Stated problem >> Only the lines from the one containing "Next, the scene" down to the one containing "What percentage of" should be printed, exactly as they stand, ends included.

** START OF Data section **

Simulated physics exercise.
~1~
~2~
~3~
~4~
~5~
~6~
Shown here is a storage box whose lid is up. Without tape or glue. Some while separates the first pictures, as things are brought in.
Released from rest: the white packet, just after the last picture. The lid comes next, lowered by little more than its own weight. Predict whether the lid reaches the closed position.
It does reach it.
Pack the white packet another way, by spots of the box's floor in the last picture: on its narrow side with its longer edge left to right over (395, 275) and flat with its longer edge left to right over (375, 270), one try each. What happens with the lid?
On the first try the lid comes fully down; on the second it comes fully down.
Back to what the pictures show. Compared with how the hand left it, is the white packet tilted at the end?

** END OF Data section **
** START OF Data section **

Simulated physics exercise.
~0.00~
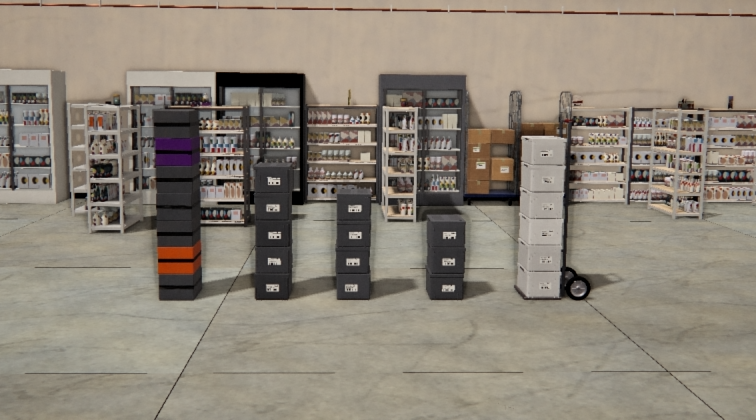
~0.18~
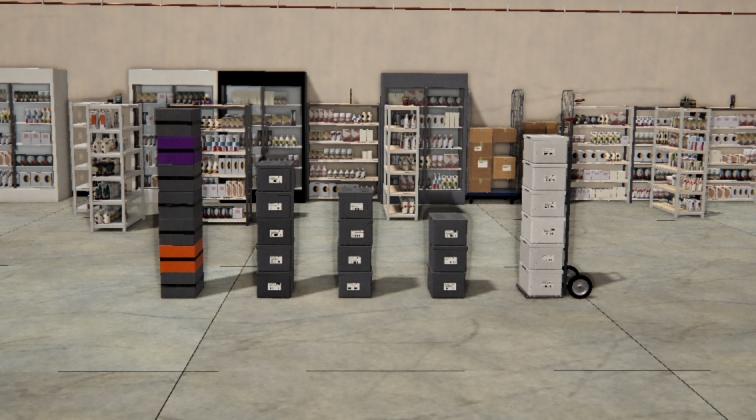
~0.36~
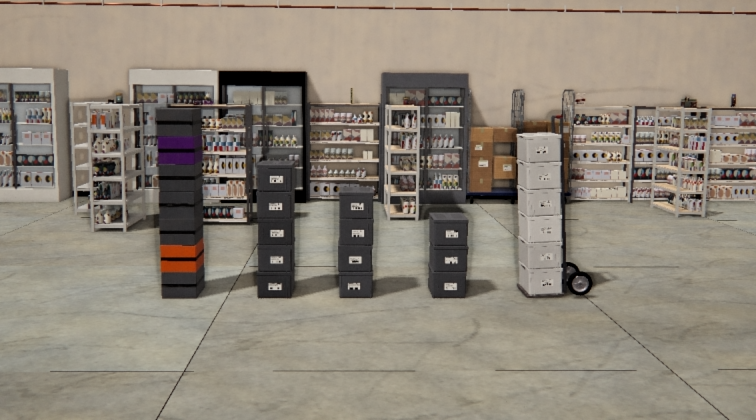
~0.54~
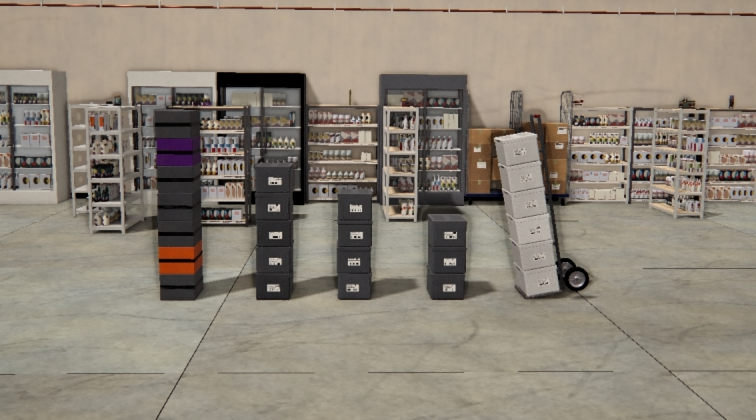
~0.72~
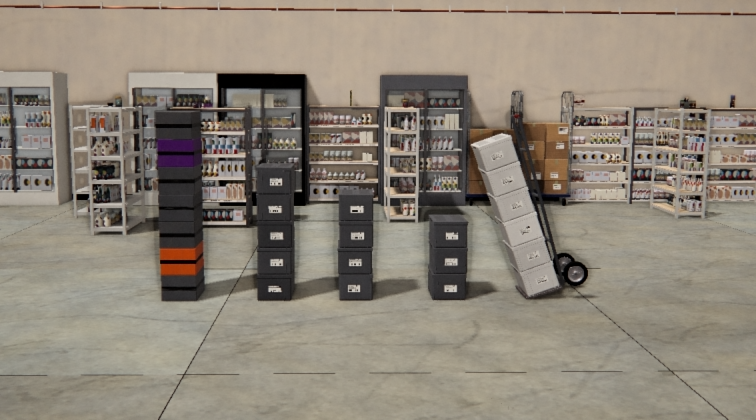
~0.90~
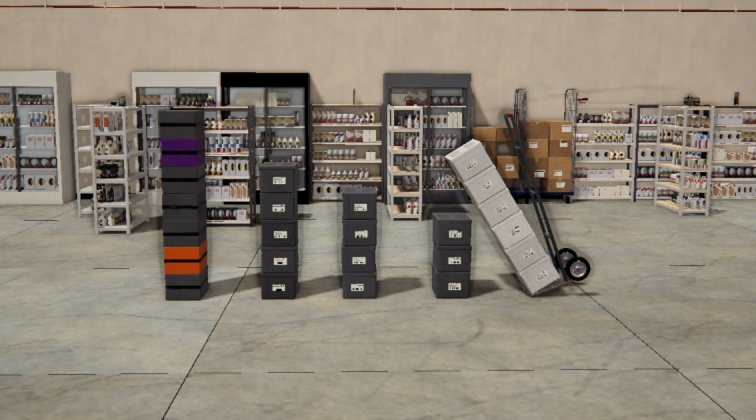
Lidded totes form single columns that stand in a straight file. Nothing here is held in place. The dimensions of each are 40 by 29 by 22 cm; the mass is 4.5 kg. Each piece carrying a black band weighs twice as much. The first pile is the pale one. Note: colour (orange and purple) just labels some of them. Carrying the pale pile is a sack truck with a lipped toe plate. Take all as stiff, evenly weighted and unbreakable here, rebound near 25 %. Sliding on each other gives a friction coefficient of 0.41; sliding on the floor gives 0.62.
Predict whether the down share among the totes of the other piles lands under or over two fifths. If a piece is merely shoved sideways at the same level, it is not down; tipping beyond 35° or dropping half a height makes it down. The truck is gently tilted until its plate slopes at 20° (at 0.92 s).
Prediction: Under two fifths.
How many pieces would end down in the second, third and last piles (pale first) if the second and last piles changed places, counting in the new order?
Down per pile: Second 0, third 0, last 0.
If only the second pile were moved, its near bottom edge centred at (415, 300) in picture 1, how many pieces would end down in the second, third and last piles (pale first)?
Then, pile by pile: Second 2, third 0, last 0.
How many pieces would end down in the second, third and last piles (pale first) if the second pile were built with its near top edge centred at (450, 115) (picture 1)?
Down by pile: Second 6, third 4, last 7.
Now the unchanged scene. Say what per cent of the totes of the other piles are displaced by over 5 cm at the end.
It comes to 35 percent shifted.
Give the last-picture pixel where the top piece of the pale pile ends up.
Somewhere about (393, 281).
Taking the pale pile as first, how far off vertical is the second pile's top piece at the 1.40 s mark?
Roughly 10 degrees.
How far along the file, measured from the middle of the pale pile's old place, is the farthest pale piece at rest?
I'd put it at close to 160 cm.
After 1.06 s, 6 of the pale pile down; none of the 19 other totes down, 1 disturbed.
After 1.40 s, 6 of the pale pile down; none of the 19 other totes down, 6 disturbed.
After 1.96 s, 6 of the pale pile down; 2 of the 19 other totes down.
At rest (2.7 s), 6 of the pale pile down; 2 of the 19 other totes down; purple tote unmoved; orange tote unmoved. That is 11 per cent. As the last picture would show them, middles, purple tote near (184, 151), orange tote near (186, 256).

** END OF Data section **
** START OF Data section **

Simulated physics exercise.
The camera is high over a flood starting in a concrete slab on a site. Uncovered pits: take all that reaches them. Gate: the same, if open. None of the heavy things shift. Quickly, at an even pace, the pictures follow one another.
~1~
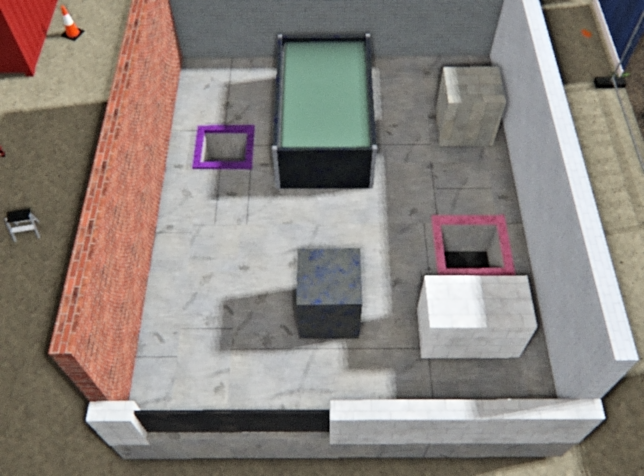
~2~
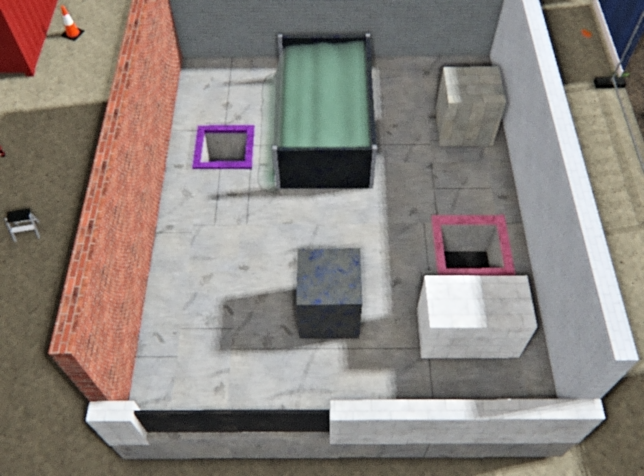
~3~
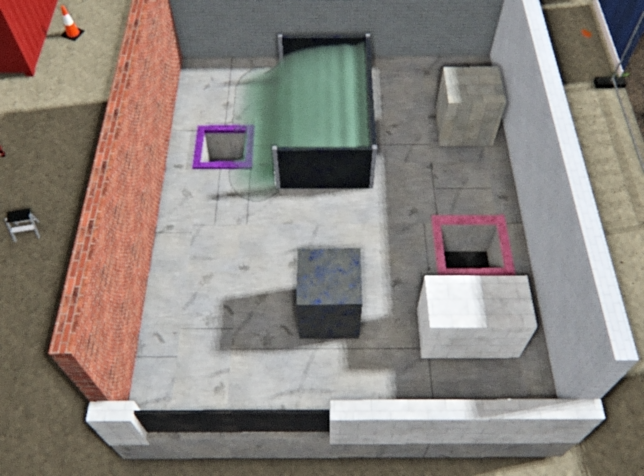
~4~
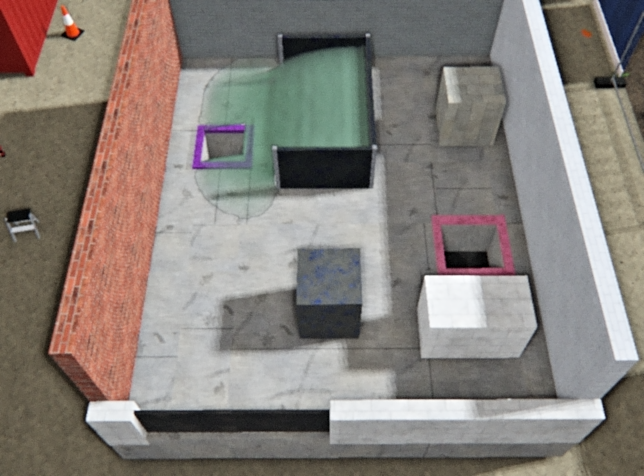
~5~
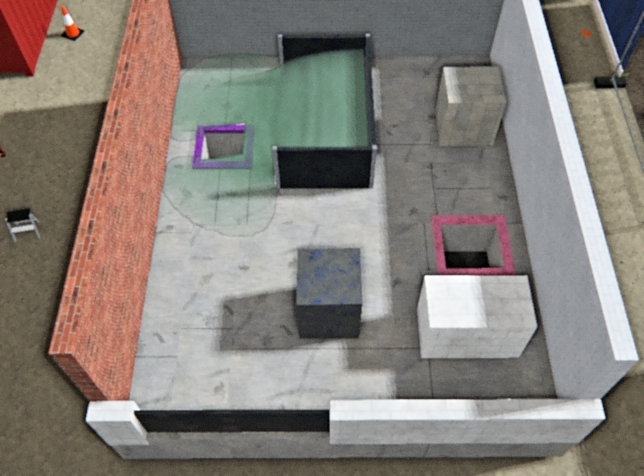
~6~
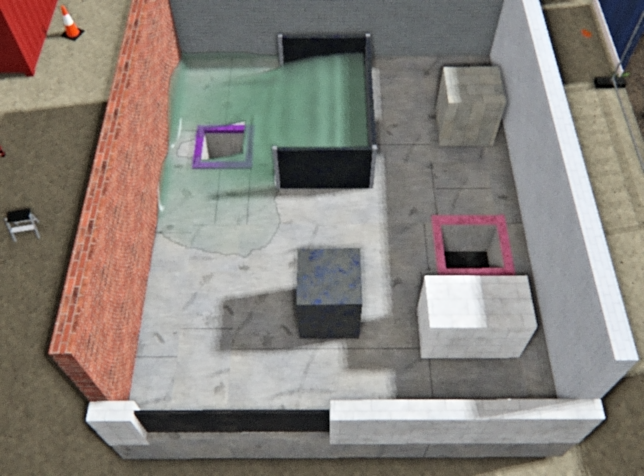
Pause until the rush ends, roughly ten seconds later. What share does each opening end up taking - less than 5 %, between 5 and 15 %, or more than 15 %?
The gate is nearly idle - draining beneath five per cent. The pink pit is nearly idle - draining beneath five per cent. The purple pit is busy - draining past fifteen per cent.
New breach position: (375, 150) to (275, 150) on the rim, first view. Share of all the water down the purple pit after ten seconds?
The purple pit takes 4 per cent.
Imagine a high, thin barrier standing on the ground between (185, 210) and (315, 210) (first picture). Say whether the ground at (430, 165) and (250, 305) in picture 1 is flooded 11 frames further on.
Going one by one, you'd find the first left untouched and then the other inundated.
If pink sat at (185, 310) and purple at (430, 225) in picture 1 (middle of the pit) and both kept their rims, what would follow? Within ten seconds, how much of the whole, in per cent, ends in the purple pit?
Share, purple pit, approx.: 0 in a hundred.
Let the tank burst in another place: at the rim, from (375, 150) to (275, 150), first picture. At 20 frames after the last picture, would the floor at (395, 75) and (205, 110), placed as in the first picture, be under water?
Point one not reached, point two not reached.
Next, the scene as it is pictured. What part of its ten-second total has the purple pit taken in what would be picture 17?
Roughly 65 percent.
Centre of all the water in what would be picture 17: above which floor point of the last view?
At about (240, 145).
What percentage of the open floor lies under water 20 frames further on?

** END OF Data section **

Exercise solution >>
Next, the scene as it is pictured. What part of its ten-second total has the purple pit taken in what would be picture 17?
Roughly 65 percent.
Centre of all the water in what would be picture 17: above which floor point of the last view?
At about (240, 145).
What percentage of the open floor lies under water 20 frames further on?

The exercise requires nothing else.